▶ **What the task asks**
Copy out the listing that follows exactly, dropping every picture.

________________________________________

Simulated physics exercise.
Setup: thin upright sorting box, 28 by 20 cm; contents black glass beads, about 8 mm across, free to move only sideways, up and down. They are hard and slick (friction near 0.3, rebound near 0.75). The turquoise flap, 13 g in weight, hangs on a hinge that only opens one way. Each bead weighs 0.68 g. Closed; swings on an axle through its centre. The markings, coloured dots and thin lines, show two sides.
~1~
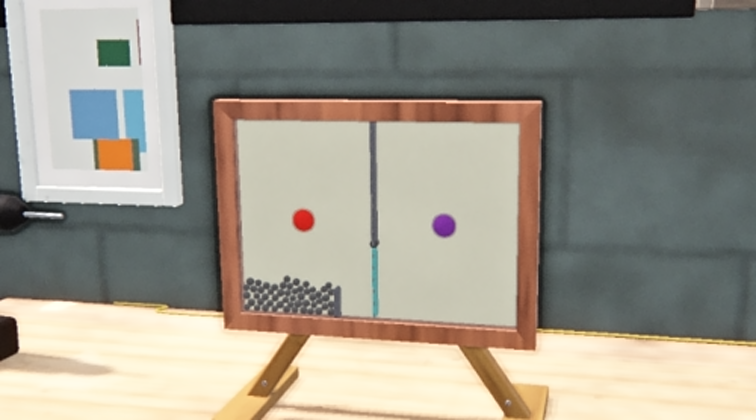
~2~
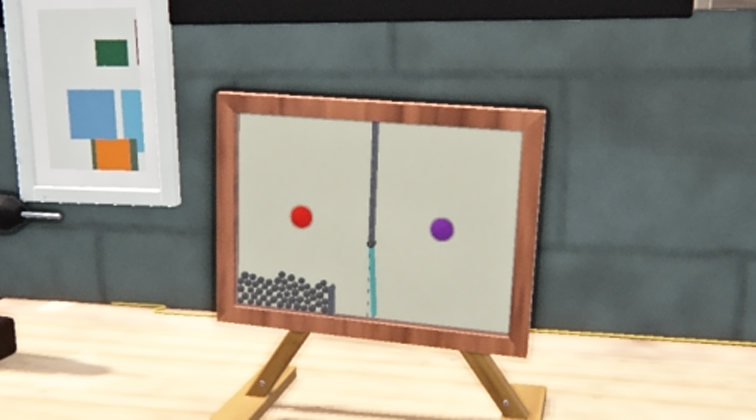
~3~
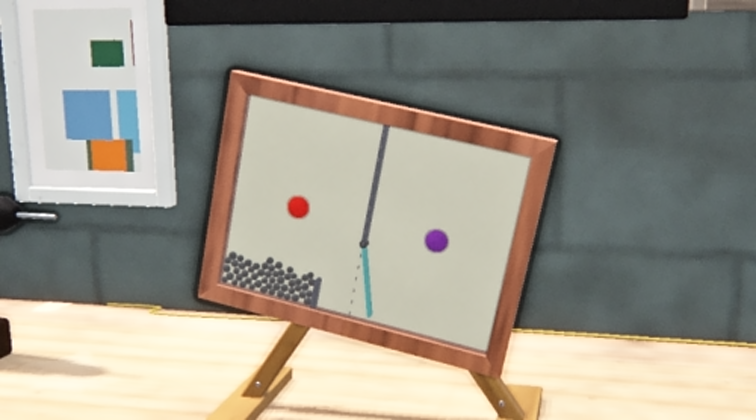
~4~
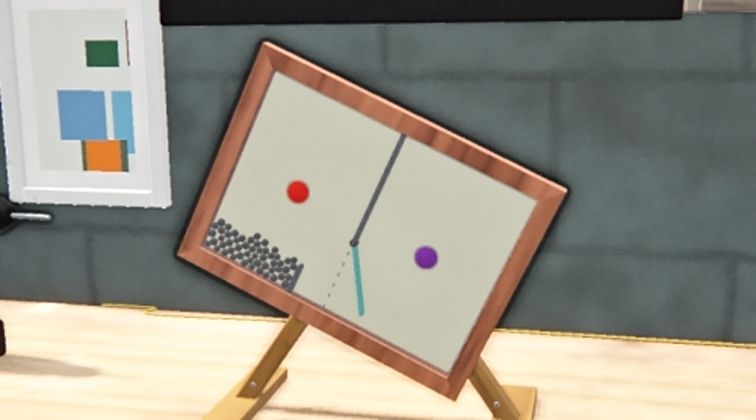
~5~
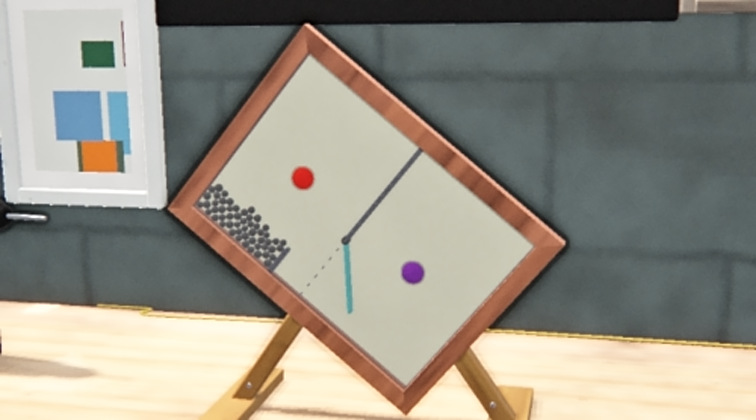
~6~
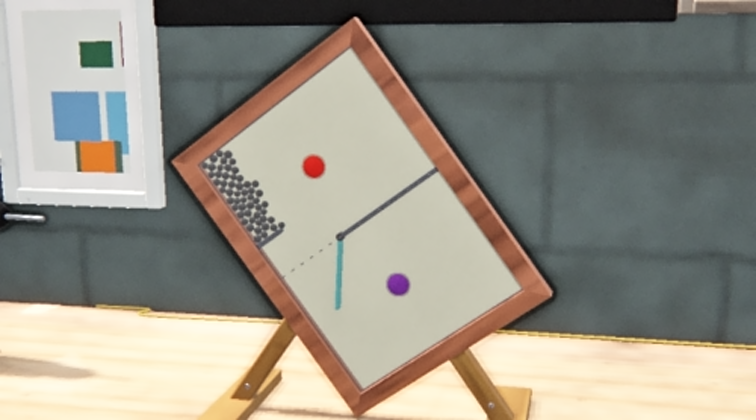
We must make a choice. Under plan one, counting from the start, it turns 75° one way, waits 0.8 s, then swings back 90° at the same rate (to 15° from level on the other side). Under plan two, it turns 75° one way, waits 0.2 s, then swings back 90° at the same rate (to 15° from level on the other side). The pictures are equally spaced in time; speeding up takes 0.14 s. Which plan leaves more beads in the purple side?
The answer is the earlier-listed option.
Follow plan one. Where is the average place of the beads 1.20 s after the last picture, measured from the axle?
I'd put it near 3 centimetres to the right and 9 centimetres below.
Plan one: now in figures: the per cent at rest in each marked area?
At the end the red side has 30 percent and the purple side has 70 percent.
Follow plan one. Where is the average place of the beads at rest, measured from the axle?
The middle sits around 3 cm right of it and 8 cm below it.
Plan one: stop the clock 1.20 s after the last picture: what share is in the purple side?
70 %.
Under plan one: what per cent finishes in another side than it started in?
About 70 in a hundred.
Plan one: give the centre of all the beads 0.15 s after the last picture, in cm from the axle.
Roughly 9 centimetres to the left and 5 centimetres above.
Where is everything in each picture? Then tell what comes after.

________________________________________

▶ **Complete answer**
Simulated physics exercise.
Setup: thin upright sorting box, 28 by 20 cm; contents black glass beads, about 8 mm across, free to move only sideways, up and down. They are hard and slick (friction near 0.3, rebound near 0.75). The turquoise flap, 13 g in weight, hangs on a hinge that only opens one way. Each bead weighs 0.68 g. Closed; swings on an axle through its centre. The markings, coloured dots and thin lines, show two sides.
~1~
~2~
~3~
~4~
~5~
~6~
We must make a choice. Under plan one, counting from the start, it turns 75° one way, waits 0.8 s, then swings back 90° at the same rate (to 15° from level on the other side). Under plan two, it turns 75° one way, waits 0.2 s, then swings back 90° at the same rate (to 15° from level on the other side). The pictures are equally spaced in time; speeding up takes 0.14 s. Which plan leaves more beads in the purple side?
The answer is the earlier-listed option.
Follow plan one. Where is the average place of the beads 1.20 s after the last picture, measured from the axle?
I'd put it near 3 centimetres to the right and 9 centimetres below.
Plan one: now in figures: the per cent at rest in each marked area?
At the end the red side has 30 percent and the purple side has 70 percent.
Follow plan one. Where is the average place of the beads at rest, measured from the axle?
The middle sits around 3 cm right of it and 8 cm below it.
Plan one: stop the clock 1.20 s after the last picture: what share is in the purple side?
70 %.
Under plan one: what per cent finishes in another side than it started in?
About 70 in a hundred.
Plan one: give the centre of all the beads 0.15 s after the last picture, in cm from the axle.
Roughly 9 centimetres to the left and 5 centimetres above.
Where is everything in each picture? Then tell what comes after.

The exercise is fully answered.